Dataset rows:
■ ■ ■ ■ ■
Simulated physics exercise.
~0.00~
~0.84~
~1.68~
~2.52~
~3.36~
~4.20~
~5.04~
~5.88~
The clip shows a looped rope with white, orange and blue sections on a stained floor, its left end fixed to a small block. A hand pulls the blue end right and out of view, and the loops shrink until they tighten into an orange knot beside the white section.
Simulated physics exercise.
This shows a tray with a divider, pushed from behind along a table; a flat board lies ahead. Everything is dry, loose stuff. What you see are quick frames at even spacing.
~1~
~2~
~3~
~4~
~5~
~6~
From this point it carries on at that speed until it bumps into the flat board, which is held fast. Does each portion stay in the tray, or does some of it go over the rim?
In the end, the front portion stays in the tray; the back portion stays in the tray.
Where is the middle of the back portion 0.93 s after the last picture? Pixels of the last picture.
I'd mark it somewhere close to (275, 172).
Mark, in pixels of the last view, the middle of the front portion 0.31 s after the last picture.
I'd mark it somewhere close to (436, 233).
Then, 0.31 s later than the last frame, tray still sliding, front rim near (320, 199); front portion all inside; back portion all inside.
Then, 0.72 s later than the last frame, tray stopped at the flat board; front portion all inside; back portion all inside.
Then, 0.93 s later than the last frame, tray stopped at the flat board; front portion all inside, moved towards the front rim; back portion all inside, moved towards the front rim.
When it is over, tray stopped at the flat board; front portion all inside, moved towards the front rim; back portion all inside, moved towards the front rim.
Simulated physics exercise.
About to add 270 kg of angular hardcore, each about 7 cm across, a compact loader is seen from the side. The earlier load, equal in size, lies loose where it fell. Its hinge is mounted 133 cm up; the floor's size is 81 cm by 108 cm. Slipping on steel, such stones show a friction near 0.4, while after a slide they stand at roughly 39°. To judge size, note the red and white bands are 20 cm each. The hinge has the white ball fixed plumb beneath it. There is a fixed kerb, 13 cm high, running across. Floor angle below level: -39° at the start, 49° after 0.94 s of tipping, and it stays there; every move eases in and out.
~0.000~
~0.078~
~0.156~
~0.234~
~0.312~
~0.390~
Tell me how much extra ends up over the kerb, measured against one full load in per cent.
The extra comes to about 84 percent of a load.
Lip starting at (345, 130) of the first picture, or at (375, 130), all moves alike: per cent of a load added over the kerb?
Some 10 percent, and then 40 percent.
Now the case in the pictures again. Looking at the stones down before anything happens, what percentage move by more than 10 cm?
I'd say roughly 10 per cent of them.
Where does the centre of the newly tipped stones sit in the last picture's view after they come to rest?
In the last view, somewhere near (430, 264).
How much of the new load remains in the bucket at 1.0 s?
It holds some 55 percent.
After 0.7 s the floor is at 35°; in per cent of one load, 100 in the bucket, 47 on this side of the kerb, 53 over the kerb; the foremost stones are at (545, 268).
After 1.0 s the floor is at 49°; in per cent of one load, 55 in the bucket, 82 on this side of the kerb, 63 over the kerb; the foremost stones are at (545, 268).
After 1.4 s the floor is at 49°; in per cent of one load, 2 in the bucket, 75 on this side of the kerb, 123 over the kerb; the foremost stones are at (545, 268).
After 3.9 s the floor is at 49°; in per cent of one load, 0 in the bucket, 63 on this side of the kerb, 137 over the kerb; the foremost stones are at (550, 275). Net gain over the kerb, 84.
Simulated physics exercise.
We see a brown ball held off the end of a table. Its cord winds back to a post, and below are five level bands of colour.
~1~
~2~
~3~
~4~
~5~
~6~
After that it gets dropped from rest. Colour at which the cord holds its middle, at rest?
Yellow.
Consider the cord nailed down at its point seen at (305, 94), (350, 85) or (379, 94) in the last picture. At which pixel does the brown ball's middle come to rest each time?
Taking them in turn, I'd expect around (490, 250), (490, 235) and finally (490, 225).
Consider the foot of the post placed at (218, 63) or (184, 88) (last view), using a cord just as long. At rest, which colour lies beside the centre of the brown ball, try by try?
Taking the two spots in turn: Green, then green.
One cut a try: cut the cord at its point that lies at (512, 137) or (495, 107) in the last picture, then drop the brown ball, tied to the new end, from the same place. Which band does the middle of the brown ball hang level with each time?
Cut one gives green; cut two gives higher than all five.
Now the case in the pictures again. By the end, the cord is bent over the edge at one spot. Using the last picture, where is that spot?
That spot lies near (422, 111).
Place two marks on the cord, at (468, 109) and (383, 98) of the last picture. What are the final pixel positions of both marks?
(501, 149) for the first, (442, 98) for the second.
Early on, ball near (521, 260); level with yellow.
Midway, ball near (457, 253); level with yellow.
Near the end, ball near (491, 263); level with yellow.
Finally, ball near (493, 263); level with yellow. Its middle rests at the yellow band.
■ ■ ■ ■ ■
_TASK GOAL_: Scan the listing above for the word "table" and copy every line that holds it.

_SOLUTION BELOW_:
This shows a tray with a divider, pushed from behind along a table; a flat board lies ahead. Everything is dry, loose stuff. What you see are quick frames at even spacing.
We see a brown ball held off the end of a table. Its cord winds back to a post, and below are five level bands of colour.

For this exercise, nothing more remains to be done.